(Dataset excerpt)
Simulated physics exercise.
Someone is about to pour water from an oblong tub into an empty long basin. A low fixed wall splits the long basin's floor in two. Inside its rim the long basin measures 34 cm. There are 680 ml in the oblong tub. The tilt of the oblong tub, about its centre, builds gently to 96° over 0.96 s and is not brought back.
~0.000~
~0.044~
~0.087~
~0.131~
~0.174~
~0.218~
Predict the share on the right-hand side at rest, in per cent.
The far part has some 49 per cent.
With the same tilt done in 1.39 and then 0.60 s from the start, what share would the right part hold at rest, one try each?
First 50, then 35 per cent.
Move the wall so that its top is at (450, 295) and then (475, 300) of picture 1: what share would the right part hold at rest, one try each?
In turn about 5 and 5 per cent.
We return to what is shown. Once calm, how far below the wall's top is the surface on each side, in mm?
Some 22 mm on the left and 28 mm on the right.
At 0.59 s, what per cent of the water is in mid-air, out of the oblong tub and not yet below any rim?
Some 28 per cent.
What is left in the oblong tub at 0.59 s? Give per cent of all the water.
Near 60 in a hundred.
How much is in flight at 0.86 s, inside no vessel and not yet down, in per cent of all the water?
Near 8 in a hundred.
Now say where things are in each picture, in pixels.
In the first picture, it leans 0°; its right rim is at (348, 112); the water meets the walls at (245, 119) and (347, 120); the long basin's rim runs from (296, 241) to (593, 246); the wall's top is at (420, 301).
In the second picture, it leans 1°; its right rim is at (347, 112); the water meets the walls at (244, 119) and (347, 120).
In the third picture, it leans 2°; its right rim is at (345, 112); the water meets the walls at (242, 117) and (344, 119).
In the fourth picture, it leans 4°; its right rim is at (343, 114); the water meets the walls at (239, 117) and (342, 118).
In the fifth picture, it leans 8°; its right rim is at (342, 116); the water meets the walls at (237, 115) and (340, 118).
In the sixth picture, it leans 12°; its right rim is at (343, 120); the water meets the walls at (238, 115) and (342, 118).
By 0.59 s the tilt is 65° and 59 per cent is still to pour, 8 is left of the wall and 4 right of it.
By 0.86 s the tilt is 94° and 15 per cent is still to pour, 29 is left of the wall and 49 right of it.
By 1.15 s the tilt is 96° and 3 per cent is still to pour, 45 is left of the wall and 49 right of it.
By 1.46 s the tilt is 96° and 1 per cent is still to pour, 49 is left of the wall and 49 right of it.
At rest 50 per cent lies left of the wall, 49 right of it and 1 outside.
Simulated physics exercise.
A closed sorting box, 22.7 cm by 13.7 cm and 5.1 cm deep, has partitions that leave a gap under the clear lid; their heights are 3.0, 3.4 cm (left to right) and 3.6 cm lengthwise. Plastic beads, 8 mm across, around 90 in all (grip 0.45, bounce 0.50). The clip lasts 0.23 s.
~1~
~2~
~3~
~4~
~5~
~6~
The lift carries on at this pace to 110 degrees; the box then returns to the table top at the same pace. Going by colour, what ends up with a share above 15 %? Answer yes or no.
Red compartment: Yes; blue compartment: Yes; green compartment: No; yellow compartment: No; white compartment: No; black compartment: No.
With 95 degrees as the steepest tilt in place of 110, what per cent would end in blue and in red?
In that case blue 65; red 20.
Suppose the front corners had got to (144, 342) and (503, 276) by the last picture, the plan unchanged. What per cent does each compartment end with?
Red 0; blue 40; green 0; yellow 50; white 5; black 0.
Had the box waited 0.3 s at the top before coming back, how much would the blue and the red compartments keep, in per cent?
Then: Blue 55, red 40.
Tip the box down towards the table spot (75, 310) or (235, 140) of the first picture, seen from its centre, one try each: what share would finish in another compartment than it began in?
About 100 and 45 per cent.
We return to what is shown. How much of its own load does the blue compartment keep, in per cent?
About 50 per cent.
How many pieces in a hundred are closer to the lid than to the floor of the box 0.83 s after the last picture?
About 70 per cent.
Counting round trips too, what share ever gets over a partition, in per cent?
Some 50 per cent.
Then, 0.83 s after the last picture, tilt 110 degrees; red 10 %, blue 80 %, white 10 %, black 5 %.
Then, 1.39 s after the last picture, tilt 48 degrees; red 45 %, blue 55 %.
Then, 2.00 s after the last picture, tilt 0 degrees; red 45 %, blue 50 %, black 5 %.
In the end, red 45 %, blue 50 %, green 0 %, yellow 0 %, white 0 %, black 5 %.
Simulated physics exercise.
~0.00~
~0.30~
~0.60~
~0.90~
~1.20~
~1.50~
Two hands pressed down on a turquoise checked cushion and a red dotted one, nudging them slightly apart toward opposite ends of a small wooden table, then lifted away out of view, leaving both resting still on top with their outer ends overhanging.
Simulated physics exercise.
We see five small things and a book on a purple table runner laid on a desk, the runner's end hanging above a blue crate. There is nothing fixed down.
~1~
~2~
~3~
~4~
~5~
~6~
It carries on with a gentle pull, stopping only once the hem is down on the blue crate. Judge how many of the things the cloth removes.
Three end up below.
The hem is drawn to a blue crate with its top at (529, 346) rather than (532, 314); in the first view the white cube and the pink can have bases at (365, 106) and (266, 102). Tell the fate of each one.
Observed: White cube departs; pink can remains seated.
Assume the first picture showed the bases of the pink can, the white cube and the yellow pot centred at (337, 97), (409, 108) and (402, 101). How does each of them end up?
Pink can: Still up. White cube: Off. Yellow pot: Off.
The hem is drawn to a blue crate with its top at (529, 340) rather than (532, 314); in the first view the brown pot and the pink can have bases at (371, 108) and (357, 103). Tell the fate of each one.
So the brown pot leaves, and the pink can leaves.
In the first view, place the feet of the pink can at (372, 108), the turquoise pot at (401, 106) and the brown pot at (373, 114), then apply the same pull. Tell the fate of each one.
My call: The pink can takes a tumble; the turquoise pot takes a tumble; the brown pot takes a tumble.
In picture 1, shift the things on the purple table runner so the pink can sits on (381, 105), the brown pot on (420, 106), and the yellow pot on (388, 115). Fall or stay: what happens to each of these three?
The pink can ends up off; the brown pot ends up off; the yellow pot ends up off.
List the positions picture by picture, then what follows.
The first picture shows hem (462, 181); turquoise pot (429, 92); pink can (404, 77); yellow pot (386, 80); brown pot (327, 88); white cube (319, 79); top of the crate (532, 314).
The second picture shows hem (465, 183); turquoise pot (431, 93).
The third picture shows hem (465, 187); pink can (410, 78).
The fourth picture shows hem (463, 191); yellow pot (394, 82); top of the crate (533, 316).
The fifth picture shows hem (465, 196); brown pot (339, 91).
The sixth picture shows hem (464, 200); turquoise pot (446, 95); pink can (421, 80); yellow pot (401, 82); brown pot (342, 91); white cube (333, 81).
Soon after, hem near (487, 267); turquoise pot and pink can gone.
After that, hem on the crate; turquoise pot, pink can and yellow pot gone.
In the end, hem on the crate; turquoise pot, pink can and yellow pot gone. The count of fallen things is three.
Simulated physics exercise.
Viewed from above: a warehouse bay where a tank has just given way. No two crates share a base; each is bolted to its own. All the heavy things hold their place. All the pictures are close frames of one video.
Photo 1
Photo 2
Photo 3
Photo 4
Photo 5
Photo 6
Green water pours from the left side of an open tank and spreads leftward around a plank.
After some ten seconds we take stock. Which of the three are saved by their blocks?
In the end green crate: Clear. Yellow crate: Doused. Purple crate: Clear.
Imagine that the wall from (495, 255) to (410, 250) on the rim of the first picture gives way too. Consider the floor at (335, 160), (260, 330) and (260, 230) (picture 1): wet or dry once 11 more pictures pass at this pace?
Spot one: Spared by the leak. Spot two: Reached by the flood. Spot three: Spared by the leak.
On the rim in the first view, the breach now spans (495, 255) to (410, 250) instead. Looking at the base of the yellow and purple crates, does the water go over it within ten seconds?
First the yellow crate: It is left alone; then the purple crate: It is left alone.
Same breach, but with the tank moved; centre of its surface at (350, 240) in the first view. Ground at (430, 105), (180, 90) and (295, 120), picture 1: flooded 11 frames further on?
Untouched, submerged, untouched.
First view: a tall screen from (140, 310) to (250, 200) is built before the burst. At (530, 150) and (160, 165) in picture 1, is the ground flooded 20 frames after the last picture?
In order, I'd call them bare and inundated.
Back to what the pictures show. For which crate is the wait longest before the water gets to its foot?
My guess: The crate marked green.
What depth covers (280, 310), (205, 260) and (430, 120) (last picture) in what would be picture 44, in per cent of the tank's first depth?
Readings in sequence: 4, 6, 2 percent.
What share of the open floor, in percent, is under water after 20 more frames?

## [EXERCISE DETAILS]
Find each line in the records holding the string "fixed" and show it.

## [EXERCISE SOLUTION]
Someone is about to pour water from an oblong tub into an empty long basin. A low fixed wall splits the long basin's floor in two. Inside its rim the long basin measures 34 cm. There are 680 ml in the oblong tub. The tilt of the oblong tub, about its centre, builds gently to 96° over 0.96 s and is not brought back.
We see five small things and a book on a purple table runner laid on a desk, the runner's end hanging above a blue crate. There is nothing fixed down.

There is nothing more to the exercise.